** START DATA FOR THIS TASK **
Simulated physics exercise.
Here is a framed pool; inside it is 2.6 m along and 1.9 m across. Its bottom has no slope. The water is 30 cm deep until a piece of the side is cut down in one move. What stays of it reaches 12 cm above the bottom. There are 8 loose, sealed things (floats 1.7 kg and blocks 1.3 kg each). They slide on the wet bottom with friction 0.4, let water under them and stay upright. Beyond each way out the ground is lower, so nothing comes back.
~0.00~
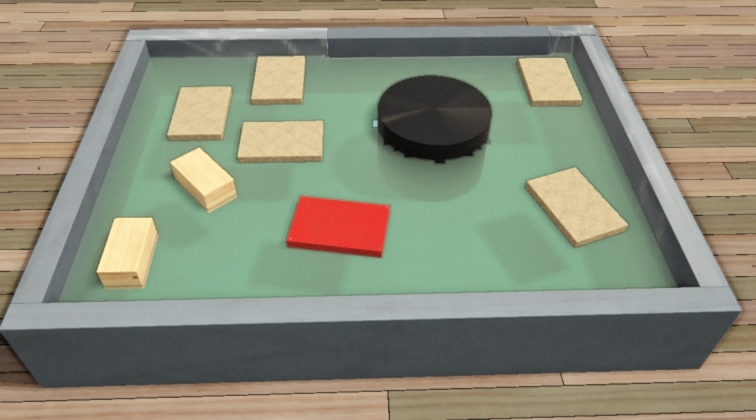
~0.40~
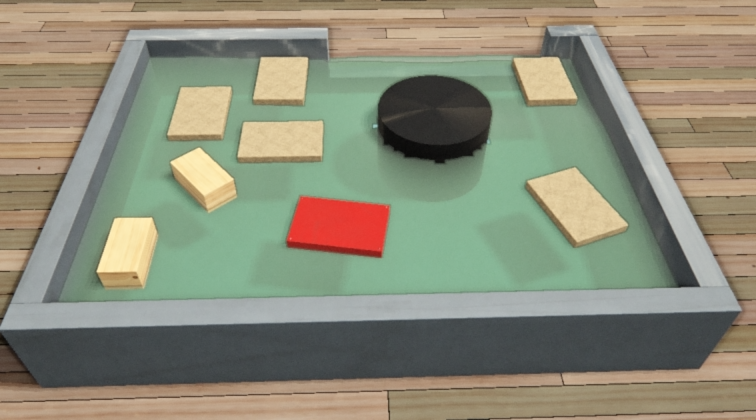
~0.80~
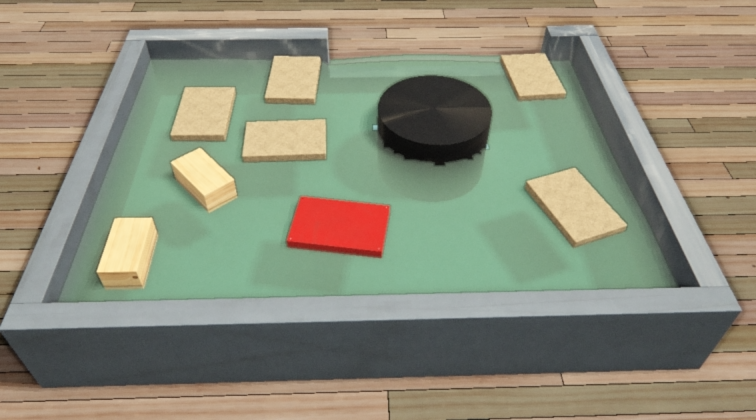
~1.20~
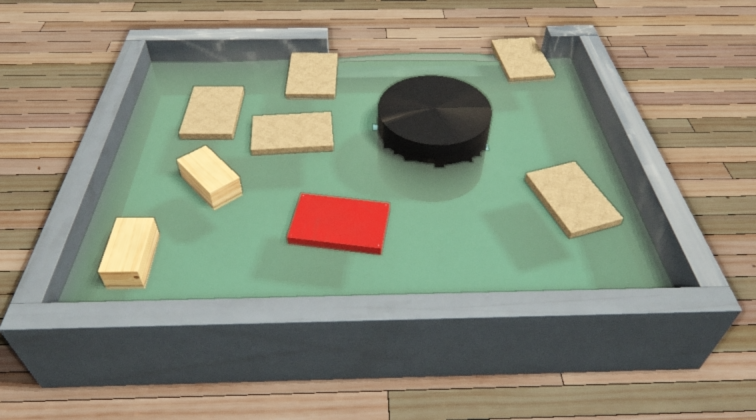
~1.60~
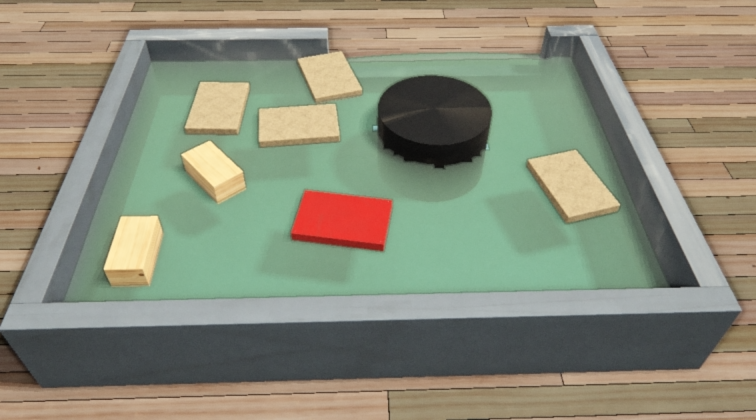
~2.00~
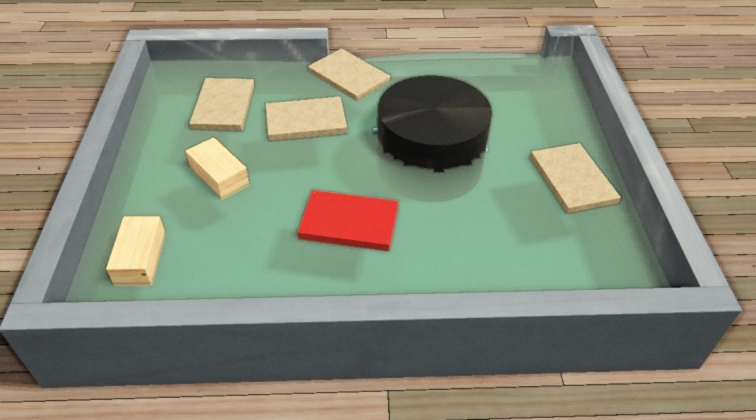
In a framed pool with a dark round block, part of the back wall opened and the floating pieces drifted toward the gap, one tan slab leaving through it, while the red float shifted slightly.
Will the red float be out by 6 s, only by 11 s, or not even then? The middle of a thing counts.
It leaves after the second time or never.
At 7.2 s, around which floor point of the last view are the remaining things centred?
At about (339, 186).
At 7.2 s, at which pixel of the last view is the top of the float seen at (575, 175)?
Around (537, 85).
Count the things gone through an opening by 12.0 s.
By then 4.
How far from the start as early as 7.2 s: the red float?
About 30 cm.
After 3.2 s the red float is near (367, 218), 0.1 m from its start, afloat; 2 of 8 are out; 6 afloat.
After 7.2 s the red float is near (398, 213), 0.3 m from its start, afloat; 3 of 8 are out; 5 afloat.
After 12.0 s the red float is near (422, 207), 0.5 m from its start, afloat; 4 of 8 are out; 4 afloat.
After 16.0 s the red float is near (443, 202), 0.6 m from its start, afloat; 5 of 8 are out; 3 afloat.
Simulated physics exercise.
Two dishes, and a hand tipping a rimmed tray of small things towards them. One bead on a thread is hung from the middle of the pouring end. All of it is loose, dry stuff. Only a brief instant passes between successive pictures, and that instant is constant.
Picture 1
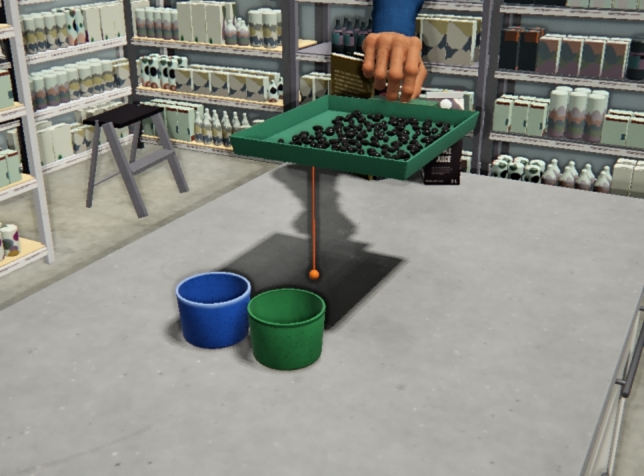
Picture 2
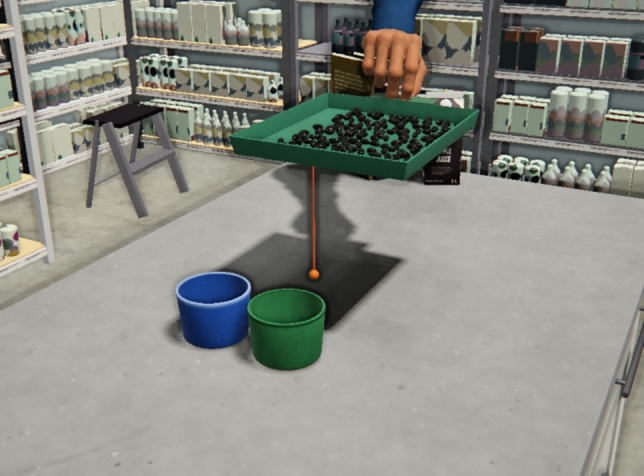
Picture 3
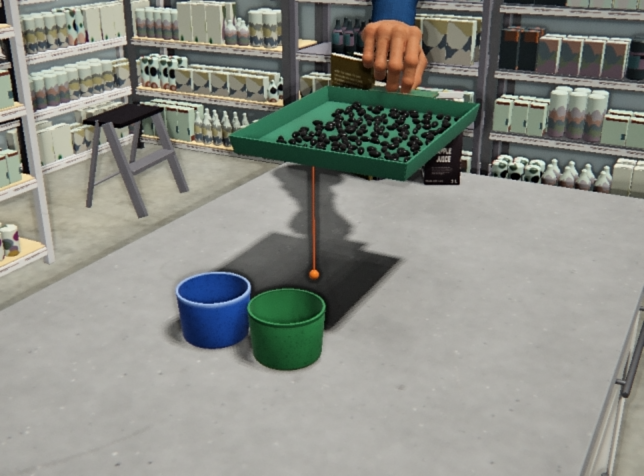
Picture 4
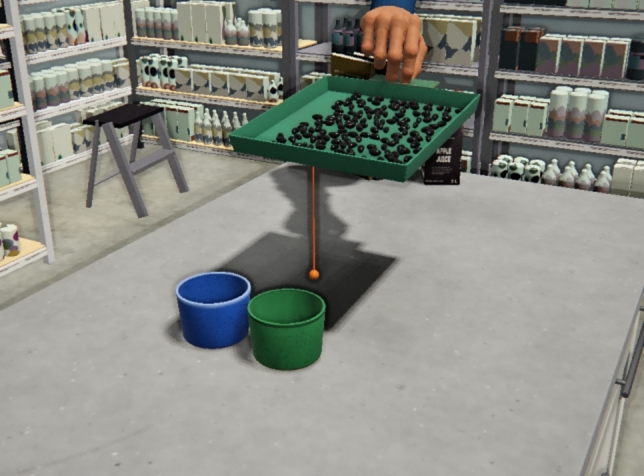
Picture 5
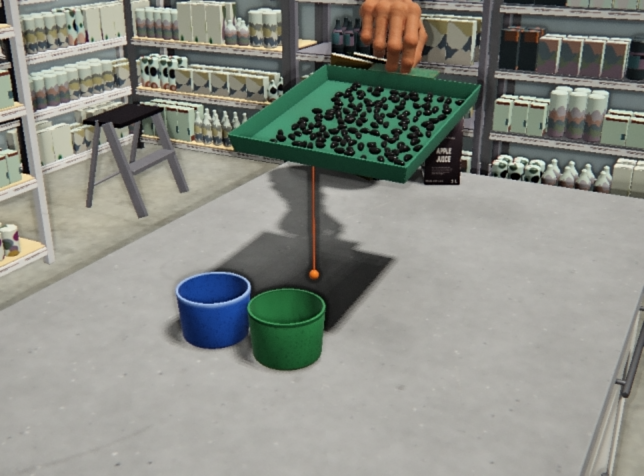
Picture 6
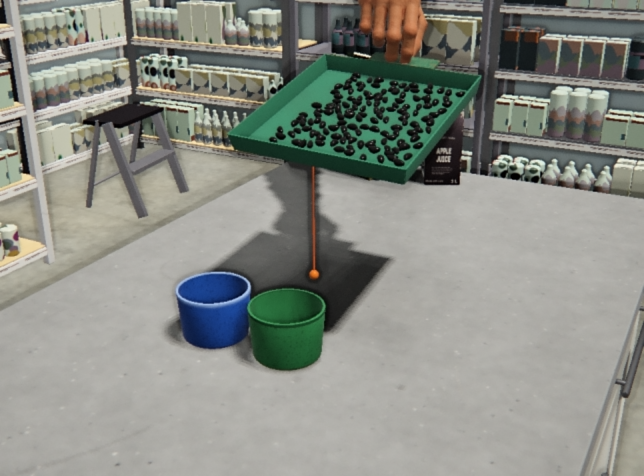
In a storeroom, a hand slowly tilts a green tray of black beans forward.
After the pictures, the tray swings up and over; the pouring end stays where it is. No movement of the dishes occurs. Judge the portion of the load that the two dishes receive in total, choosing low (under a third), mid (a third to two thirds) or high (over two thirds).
Low, under a third.
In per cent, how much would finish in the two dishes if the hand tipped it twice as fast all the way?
I'd put it near 20 per cent.
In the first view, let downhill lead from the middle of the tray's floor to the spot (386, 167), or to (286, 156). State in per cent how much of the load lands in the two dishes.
Near 0 % and 40 %.
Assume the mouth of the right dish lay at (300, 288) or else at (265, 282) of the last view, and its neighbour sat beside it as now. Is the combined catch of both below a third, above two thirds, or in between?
Try 1 - under a third; try 2 - under a third.
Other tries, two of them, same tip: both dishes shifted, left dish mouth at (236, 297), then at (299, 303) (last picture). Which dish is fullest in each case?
With the first placement it's the one to the right, with the second it's the one to the right.
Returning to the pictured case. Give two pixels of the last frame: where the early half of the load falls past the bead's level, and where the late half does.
About (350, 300), and after that about (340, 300).
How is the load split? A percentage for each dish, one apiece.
About 0 % ends in the left dish and about 20 % in the right dish.
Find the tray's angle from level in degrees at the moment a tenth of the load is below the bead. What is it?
That would be about 105 degrees from level.
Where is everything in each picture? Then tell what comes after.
** END DATA FOR THIS TASK **
■ DO THIS ■
Your task is to set down the records shown above exactly, minus any pictures.

■ TASK ANSWER ■
Simulated physics exercise.
Here is a framed pool; inside it is 2.6 m along and 1.9 m across. Its bottom has no slope. The water is 30 cm deep until a piece of the side is cut down in one move. What stays of it reaches 12 cm above the bottom. There are 8 loose, sealed things (floats 1.7 kg and blocks 1.3 kg each). They slide on the wet bottom with friction 0.4, let water under them and stay upright. Beyond each way out the ground is lower, so nothing comes back.
~0.00~
~0.40~
~0.80~
~1.20~
~1.60~
~2.00~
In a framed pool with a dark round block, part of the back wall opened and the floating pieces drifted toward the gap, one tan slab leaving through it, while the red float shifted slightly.
Will the red float be out by 6 s, only by 11 s, or not even then? The middle of a thing counts.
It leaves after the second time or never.
At 7.2 s, around which floor point of the last view are the remaining things centred?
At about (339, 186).
At 7.2 s, at which pixel of the last view is the top of the float seen at (575, 175)?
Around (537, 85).
Count the things gone through an opening by 12.0 s.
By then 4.
How far from the start as early as 7.2 s: the red float?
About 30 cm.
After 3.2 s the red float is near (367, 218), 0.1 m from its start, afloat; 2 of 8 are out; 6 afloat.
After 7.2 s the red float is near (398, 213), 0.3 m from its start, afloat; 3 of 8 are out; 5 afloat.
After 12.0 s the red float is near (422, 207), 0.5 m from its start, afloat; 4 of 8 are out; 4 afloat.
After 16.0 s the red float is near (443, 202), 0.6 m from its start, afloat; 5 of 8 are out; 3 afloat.
Simulated physics exercise.
Two dishes, and a hand tipping a rimmed tray of small things towards them. One bead on a thread is hung from the middle of the pouring end. All of it is loose, dry stuff. Only a brief instant passes between successive pictures, and that instant is constant.
Picture 1
Picture 2
Picture 3
Picture 4
Picture 5
Picture 6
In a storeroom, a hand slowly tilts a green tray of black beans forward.
After the pictures, the tray swings up and over; the pouring end stays where it is. No movement of the dishes occurs. Judge the portion of the load that the two dishes receive in total, choosing low (under a third), mid (a third to two thirds) or high (over two thirds).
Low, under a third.
In per cent, how much would finish in the two dishes if the hand tipped it twice as fast all the way?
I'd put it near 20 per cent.
In the first view, let downhill lead from the middle of the tray's floor to the spot (386, 167), or to (286, 156). State in per cent how much of the load lands in the two dishes.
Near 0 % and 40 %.
Assume the mouth of the right dish lay at (300, 288) or else at (265, 282) of the last view, and its neighbour sat beside it as now. Is the combined catch of both below a third, above two thirds, or in between?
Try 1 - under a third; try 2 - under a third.
Other tries, two of them, same tip: both dishes shifted, left dish mouth at (236, 297), then at (299, 303) (last picture). Which dish is fullest in each case?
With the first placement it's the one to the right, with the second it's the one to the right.
Returning to the pictured case. Give two pixels of the last frame: where the early half of the load falls past the bead's level, and where the late half does.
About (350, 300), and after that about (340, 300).
How is the load split? A percentage for each dish, one apiece.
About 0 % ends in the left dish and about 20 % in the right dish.
Find the tray's angle from level in degrees at the moment a tenth of the load is below the bead. What is it?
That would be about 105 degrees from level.
Where is everything in each picture? Then tell what comes after.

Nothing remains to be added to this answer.